__Short problem__. Skip any picture you find and retype all the remaining lines exactly.
········
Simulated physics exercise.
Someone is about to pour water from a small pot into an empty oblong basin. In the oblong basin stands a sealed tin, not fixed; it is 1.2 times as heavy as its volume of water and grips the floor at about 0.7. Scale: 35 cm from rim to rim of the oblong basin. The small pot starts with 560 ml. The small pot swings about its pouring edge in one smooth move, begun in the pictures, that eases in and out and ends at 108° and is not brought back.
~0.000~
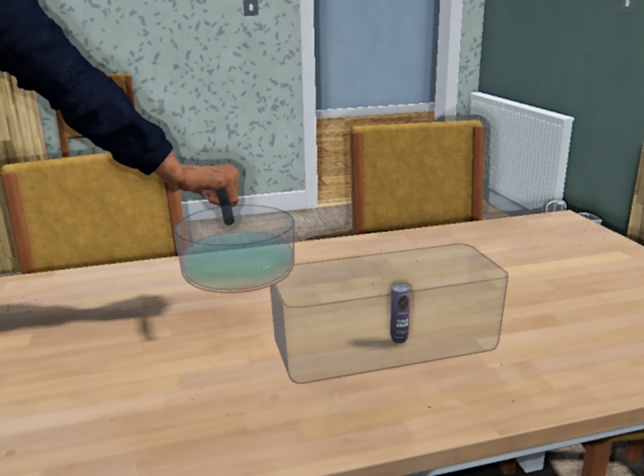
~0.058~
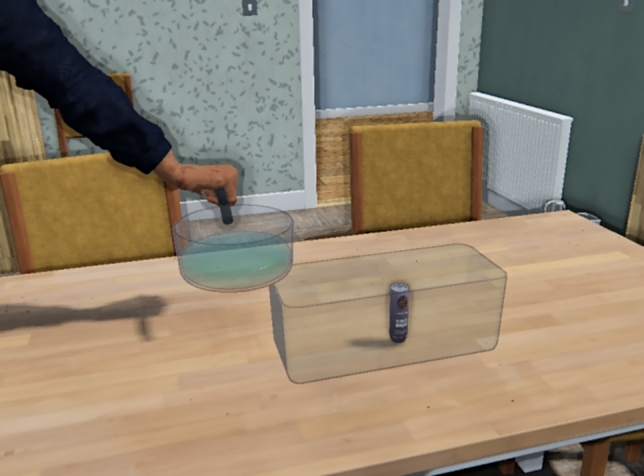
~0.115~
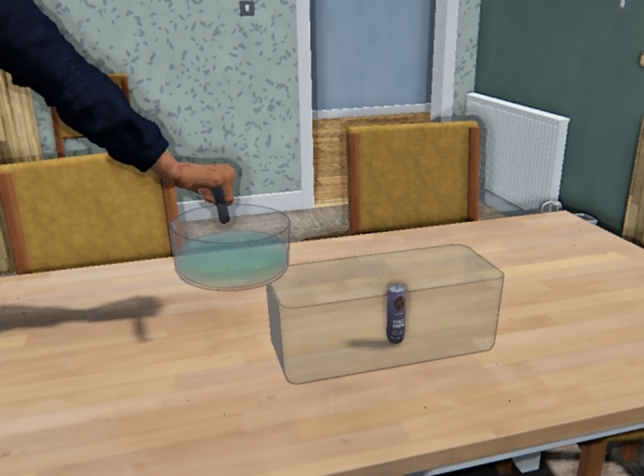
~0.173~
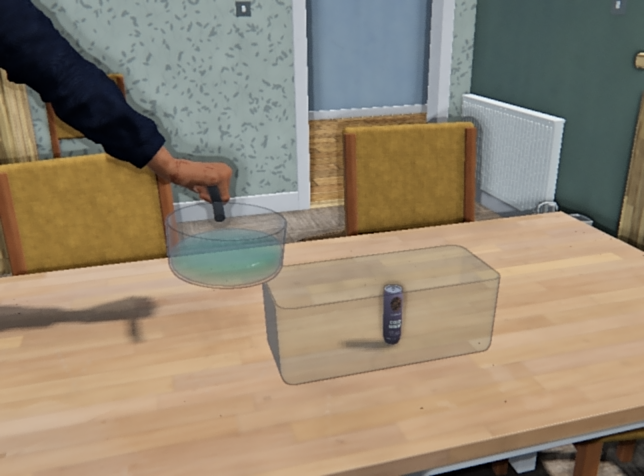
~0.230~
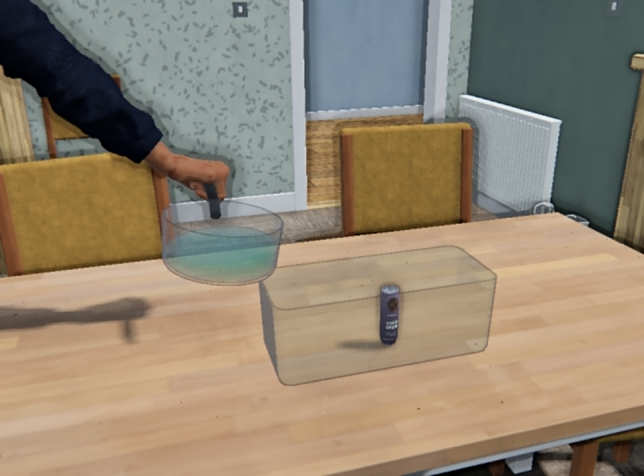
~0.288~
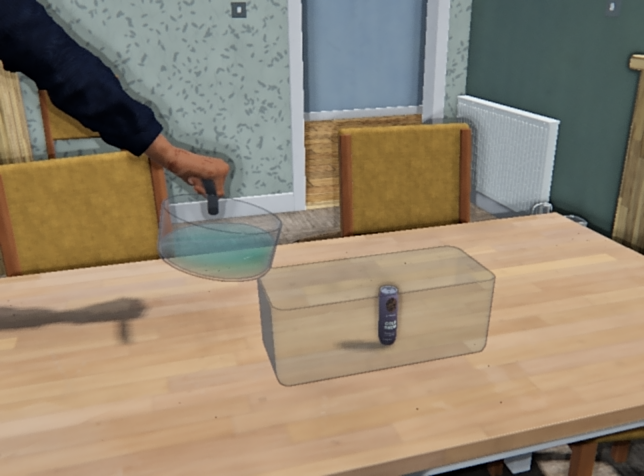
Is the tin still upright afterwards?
It keeps standing.
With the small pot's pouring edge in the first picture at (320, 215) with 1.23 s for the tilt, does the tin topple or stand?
Then it stays up.
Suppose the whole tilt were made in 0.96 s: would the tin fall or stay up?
The tin stays up.
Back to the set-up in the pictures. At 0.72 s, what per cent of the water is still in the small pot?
Near 64 in a hundred.
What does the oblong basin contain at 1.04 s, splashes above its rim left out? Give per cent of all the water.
Some 70 per cent.
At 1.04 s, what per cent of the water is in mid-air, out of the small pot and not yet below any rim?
Some 18 per cent.
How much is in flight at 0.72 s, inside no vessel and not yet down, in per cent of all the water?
Near 32 in a hundred.
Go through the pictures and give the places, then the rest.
········
__Answer for this exercise__.
Simulated physics exercise.
Someone is about to pour water from a small pot into an empty oblong basin. In the oblong basin stands a sealed tin, not fixed; it is 1.2 times as heavy as its volume of water and grips the floor at about 0.7. Scale: 35 cm from rim to rim of the oblong basin. The small pot starts with 560 ml. The small pot swings about its pouring edge in one smooth move, begun in the pictures, that eases in and out and ends at 108° and is not brought back.
~0.000~
~0.058~
~0.115~
~0.173~
~0.230~
~0.288~
Is the tin still upright afterwards?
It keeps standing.
With the small pot's pouring edge in the first picture at (320, 215) with 1.23 s for the tilt, does the tin topple or stand?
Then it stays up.
Suppose the whole tilt were made in 0.96 s: would the tin fall or stay up?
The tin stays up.
Back to the set-up in the pictures. At 0.72 s, what per cent of the water is still in the small pot?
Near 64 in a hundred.
What does the oblong basin contain at 1.04 s, splashes above its rim left out? Give per cent of all the water.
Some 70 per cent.
At 1.04 s, what per cent of the water is in mid-air, out of the small pot and not yet below any rim?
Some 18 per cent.
How much is in flight at 0.72 s, inside no vessel and not yet down, in per cent of all the water?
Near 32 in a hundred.
Go through the pictures and give the places, then the rest.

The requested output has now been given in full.